Written request:
Set down the material below word for word, excluding the pictures.
# start of Information supplied
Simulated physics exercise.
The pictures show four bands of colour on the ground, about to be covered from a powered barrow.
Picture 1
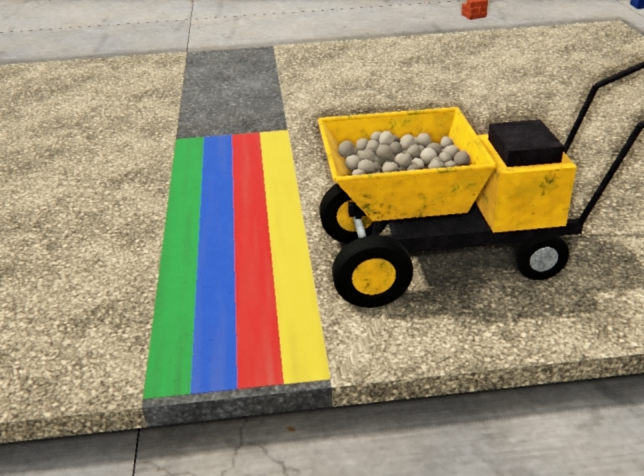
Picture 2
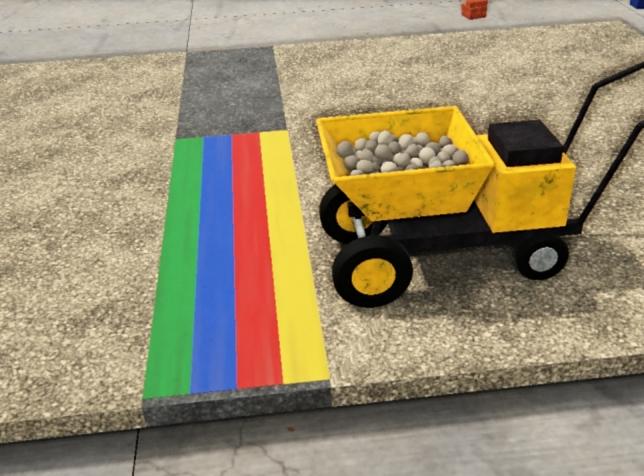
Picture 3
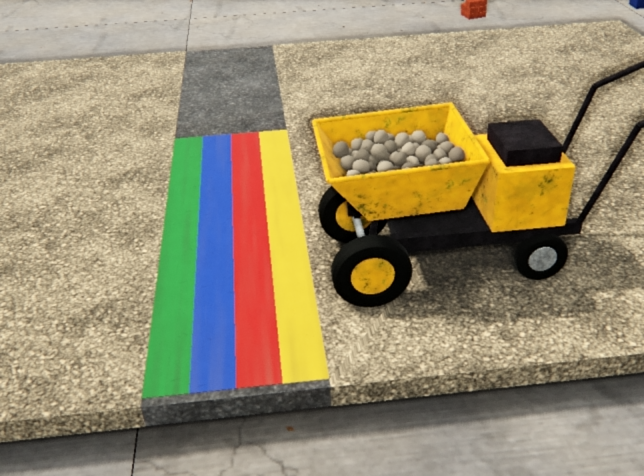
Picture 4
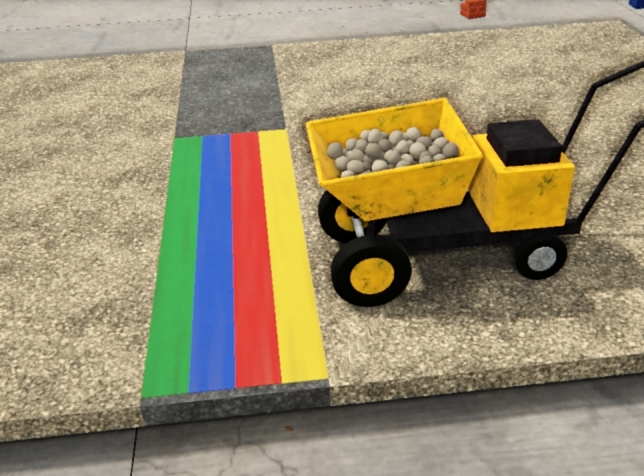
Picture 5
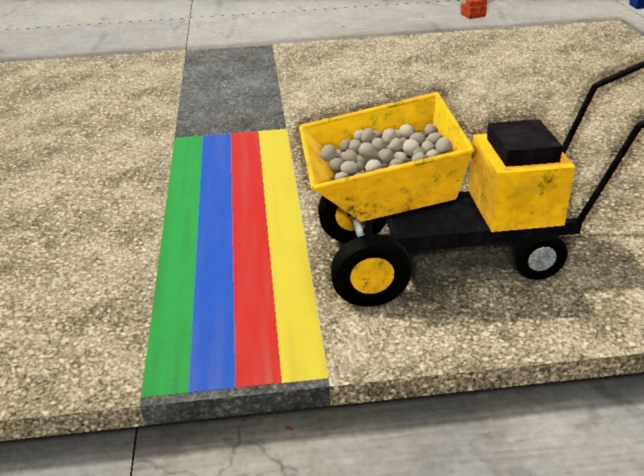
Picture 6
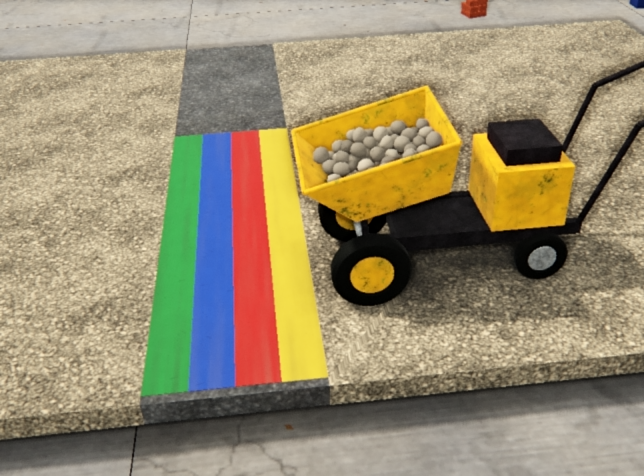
The yellow skip of a wheeled barrow, loaded with rounded grey pebbles, starts level and tilts gradually forward to the left, its rear edge rising, while the barrow stands still beside green, blue, red and yellow strips on the ground.
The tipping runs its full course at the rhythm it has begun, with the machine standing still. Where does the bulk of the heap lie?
The blue one gets the largest share.
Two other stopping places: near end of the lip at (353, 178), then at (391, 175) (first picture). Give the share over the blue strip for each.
About 30 and 10 per cent.
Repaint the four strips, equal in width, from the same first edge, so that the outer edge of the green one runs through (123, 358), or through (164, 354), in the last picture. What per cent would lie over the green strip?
In turn 10 and 20 in a hundred.
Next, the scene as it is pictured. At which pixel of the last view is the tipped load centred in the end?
Roughly at (211, 275).
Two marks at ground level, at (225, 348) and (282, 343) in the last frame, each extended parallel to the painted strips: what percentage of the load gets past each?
Near 50 % and 70 %.
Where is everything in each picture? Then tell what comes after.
# end of Information supplied
Output of the task:
Simulated physics exercise.
The pictures show four bands of colour on the ground, about to be covered from a powered barrow.
Picture 1
Picture 2
Picture 3
Picture 4
Picture 5
Picture 6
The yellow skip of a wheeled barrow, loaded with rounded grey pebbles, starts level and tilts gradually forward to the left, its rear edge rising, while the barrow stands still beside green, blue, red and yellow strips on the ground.
The tipping runs its full course at the rhythm it has begun, with the machine standing still. Where does the bulk of the heap lie?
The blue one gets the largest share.
Two other stopping places: near end of the lip at (353, 178), then at (391, 175) (first picture). Give the share over the blue strip for each.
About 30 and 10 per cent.
Repaint the four strips, equal in width, from the same first edge, so that the outer edge of the green one runs through (123, 358), or through (164, 354), in the last picture. What per cent would lie over the green strip?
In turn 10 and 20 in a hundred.
Next, the scene as it is pictured. At which pixel of the last view is the tipped load centred in the end?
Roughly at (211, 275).
Two marks at ground level, at (225, 348) and (282, 343) in the last frame, each extended parallel to the painted strips: what percentage of the load gets past each?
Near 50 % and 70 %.
Where is everything in each picture? Then tell what comes after.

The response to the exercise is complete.